» **DATA EXTRACT**
▶

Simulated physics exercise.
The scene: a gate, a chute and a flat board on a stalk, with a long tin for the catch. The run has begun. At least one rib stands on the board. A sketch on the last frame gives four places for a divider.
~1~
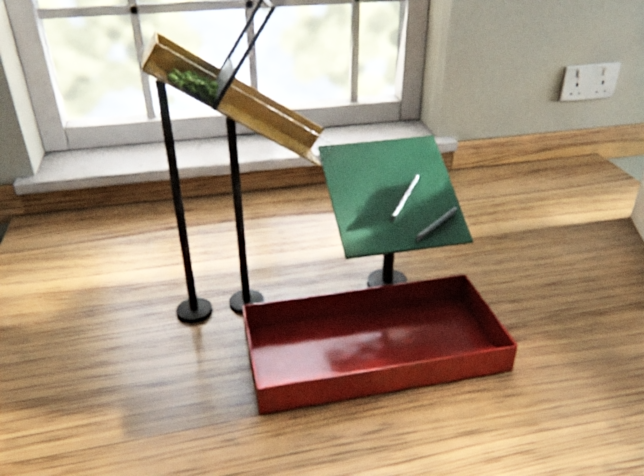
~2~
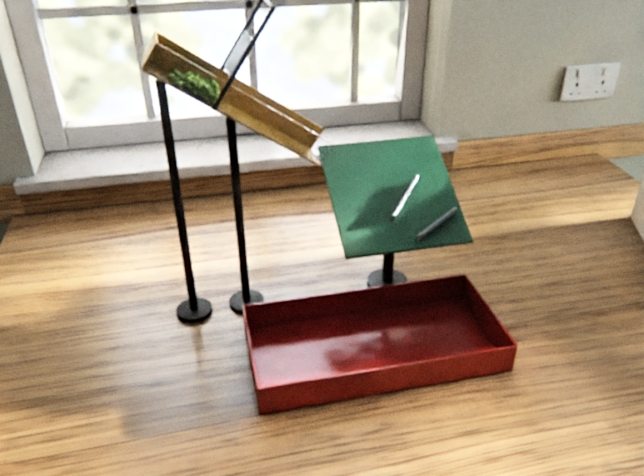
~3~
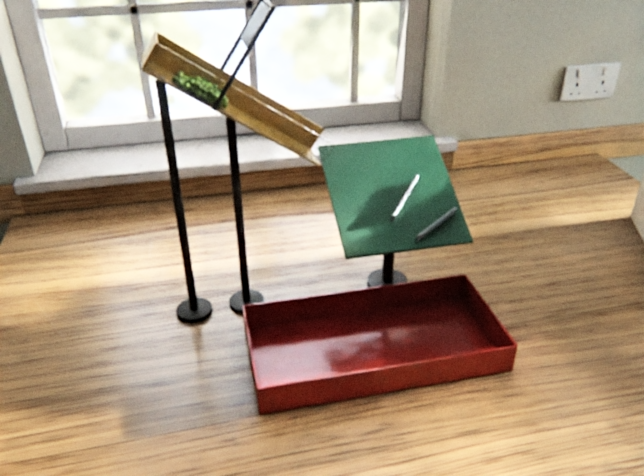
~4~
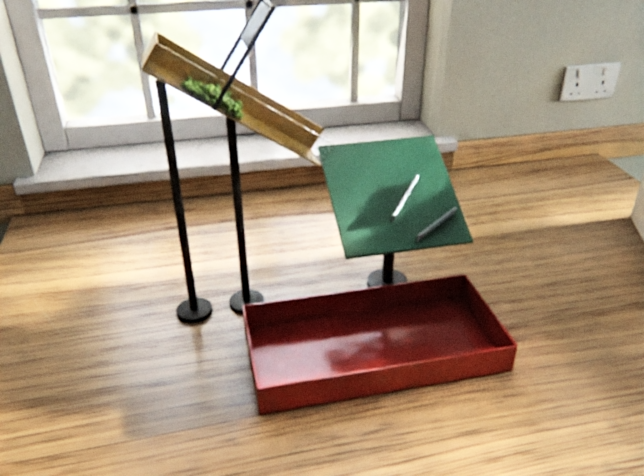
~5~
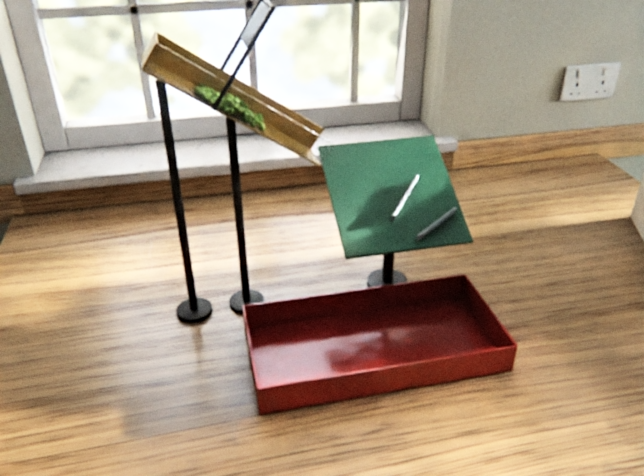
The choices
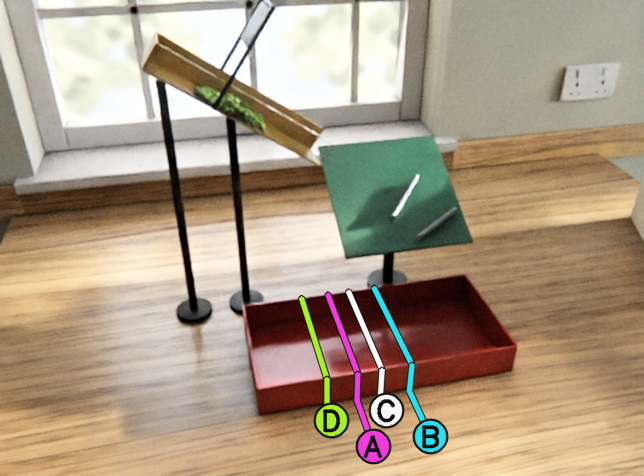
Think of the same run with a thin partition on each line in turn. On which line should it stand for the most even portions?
B beats the others.
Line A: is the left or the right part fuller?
Right.
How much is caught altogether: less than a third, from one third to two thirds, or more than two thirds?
It is more than two thirds.
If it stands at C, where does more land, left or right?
The right side.
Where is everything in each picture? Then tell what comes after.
The first picture shows load behind the gate at (196, 88), dried peas; lip of the chute at (315, 158), sloping gently.
The second picture shows middle of the board at (393, 192), tilted gently; middle of its low edge at (411, 249); of its high edge at (377, 140).
The third picture shows front corners of the tin at (258, 389) and (517, 346), empty; front of the load at (223, 101).
The fourth picture shows middle of the load at (211, 96); its front at (240, 107), about a quarter of the way to the lip; rib from (418, 175) to (394, 215); rib from (456, 207) to (419, 235).
The fifth picture shows middle of the load at (231, 100); its front at (261, 120), about half of the way to the lip.
On the marked copy, line A crosses the front rim at (357, 372); line B crosses the front rim at (411, 363); line C crosses the front rim at (381, 368); line D crosses the front rim at (326, 377).
For line A, of what is caught, a stray few on the left of the divider, nearly all on the right.
For line B, of what is caught, about two thirds on the left of the divider, about a third on the right.
For line C, of what is caught, a small part on the left of the divider, nearly all on the right.
For line D, of what is caught, a stray few on the left of the divider, nearly all on the right.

◀

» **PROBLEM TO WORK ON**
Transcribe each line above verbatim, with the pictures left out.

» **WRITTEN RESPONSE**
Simulated physics exercise.
The scene: a gate, a chute and a flat board on a stalk, with a long tin for the catch. The run has begun. At least one rib stands on the board. A sketch on the last frame gives four places for a divider.
~1~
~2~
~3~
~4~
~5~
The choices
Think of the same run with a thin partition on each line in turn. On which line should it stand for the most even portions?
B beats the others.
Line A: is the left or the right part fuller?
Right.
How much is caught altogether: less than a third, from one third to two thirds, or more than two thirds?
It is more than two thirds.
If it stands at C, where does more land, left or right?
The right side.
Where is everything in each picture? Then tell what comes after.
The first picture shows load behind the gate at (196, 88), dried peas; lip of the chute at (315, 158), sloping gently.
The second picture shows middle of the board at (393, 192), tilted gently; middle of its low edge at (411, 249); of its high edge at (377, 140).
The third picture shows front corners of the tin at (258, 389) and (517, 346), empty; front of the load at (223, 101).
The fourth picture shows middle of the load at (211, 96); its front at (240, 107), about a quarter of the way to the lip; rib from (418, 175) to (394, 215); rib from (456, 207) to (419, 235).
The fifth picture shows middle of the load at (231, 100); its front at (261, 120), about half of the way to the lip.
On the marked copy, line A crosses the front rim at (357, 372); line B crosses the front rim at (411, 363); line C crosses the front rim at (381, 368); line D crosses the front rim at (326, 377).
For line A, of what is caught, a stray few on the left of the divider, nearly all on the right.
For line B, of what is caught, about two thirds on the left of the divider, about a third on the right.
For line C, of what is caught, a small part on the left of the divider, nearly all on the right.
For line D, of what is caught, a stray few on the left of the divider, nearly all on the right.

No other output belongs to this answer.